**What the task asks:** Everything from the opening line of the records below through the line with "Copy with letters" must be duplicated exactly, pictures left out.
━━━━━━
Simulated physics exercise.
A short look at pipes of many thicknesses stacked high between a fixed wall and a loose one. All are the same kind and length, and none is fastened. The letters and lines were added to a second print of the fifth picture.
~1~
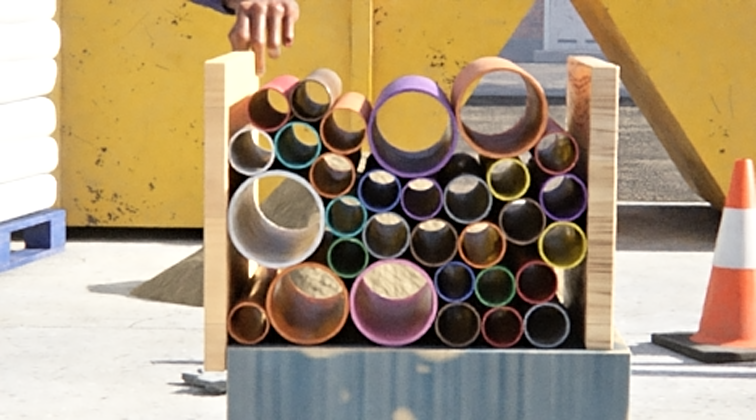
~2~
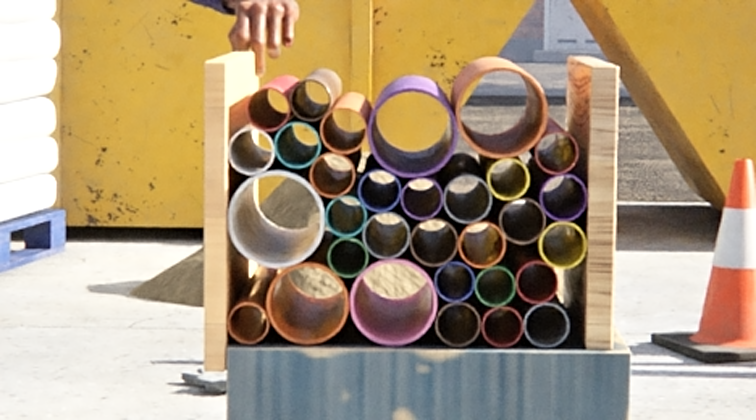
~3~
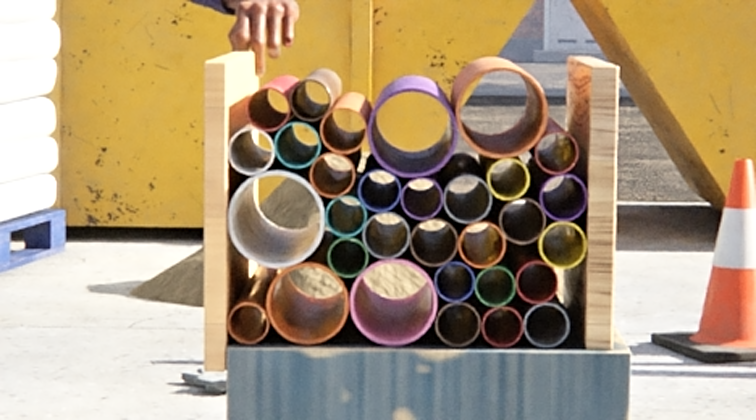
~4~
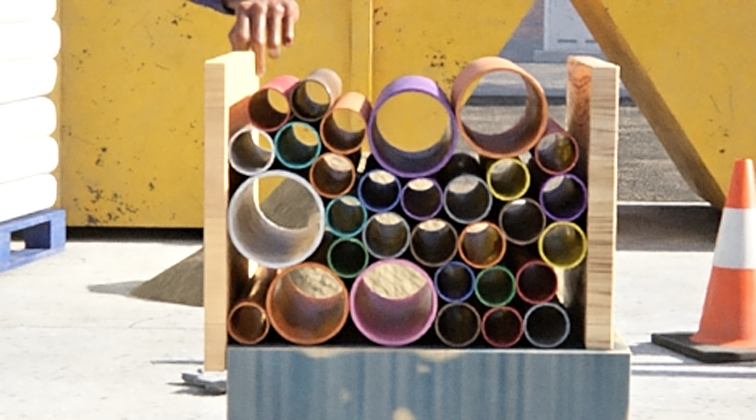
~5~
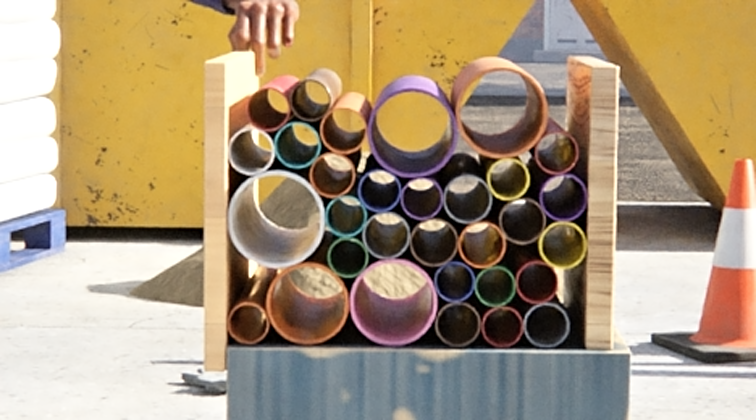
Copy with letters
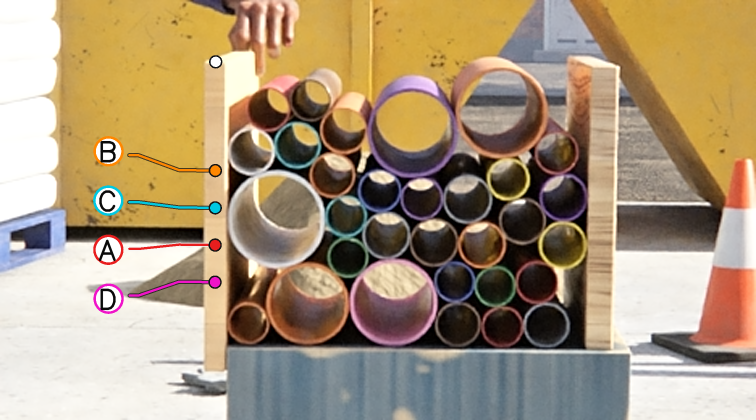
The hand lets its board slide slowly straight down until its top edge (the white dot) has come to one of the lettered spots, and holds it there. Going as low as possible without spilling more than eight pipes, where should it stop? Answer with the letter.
No lower than D.
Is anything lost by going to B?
No.
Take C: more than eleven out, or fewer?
It loses fewer than eleven.
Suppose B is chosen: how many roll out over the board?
With B, none.
On the marked copy, A at (215, 245); B at (215, 170); C at (215, 207); D at (215, 282); the white dot at (216, 62).
Following D. Soon after the start, top of the board (228, 162).
Later, top of the board (227, 273).
In the end, top of the board (227, 281), about four out over the board.
As for the rest, A two out over the board; B none out over the board; C two out over the board.
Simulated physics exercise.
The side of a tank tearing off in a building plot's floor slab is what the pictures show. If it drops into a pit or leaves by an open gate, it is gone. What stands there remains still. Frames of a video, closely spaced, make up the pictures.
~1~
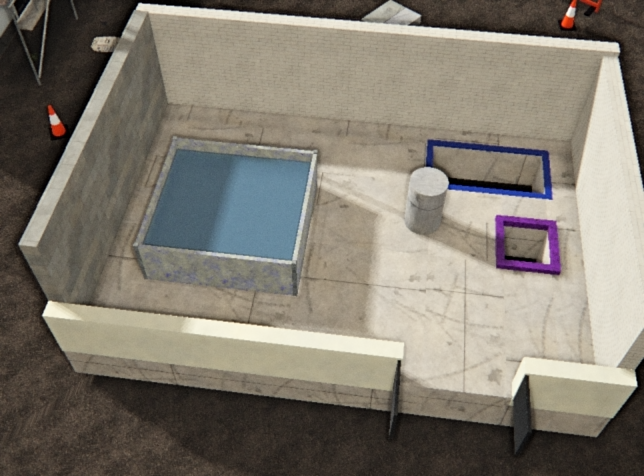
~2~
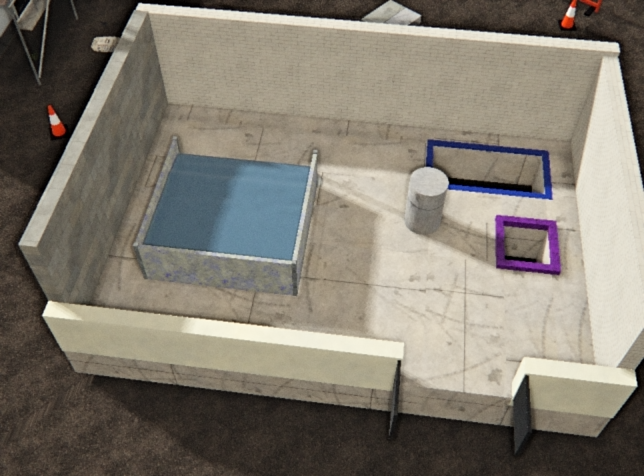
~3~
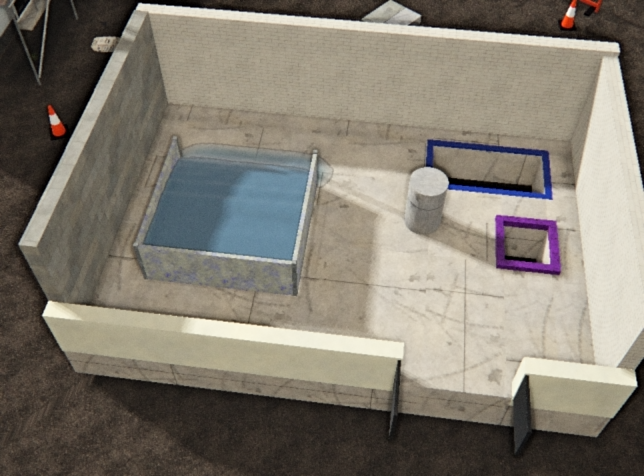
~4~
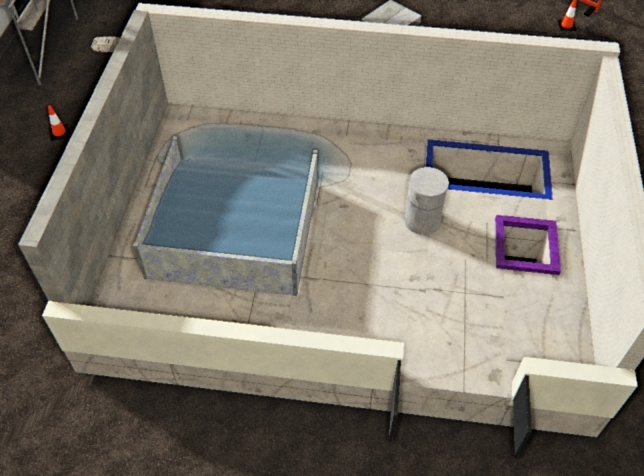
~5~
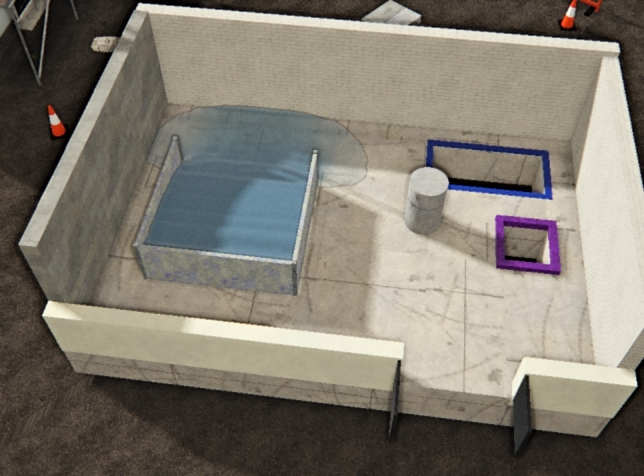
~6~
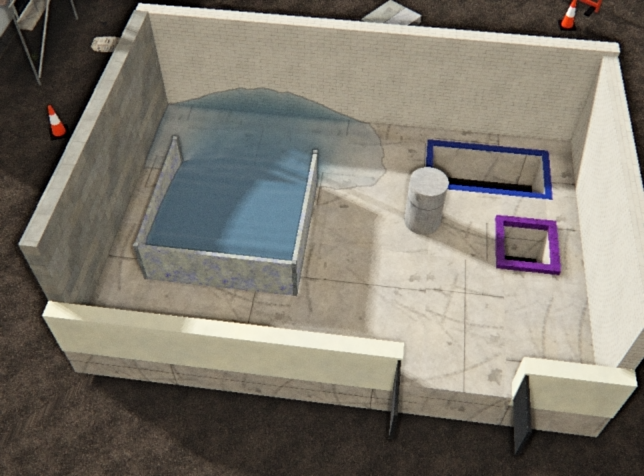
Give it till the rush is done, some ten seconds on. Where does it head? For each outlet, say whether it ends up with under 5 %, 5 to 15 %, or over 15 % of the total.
The gate ends up low - beneath five per cent; the blue pit ends up high - past fifteen per cent; the purple pit ends up low - beneath five per cent.
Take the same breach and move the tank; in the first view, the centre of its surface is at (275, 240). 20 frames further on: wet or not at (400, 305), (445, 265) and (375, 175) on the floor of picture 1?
Spot 1 unwetted, spot 2 unwetted, spot 3 wetted.
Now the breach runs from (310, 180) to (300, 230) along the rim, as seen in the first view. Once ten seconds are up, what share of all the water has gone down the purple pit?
Share recorded - purple: 6 %.
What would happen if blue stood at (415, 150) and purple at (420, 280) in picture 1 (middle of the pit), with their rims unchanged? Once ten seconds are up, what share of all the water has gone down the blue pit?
Note: Blue pit, 45 percent.
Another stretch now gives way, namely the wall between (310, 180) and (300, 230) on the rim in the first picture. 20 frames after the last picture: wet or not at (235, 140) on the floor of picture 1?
Bottom line - puddle-free.
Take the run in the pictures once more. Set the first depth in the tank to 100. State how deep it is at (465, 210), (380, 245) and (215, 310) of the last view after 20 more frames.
In order: About 8, 2 and 0 in a hundred.
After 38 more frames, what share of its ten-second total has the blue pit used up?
It should be near 70 percent of the ten-second total.
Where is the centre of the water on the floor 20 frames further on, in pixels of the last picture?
(252, 185).
A moment on, water covers 25 % of the floor; the gate 0 %, the blue pit 0 %, the purple pit 0 %.
Next, water covers 30 % of the floor; the gate 0 %, the blue pit 3 %, the purple pit 0 %.
Then, water covers 55 % of the floor; the gate 0 %, the blue pit 13 %, the purple pit 0 %.
Later, water covers 90 % of the floor; the gate 1 %, the blue pit 25 %, the purple pit 0 %.
In the end, water covers 95 % of the floor; the gate 3 %, the blue pit 35 %, the purple pit 1 %.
━━━━━━
**Written solution:**
Simulated physics exercise.
A short look at pipes of many thicknesses stacked high between a fixed wall and a loose one. All are the same kind and length, and none is fastened. The letters and lines were added to a second print of the fifth picture.
~1~
~2~
~3~
~4~
~5~
Copy with letters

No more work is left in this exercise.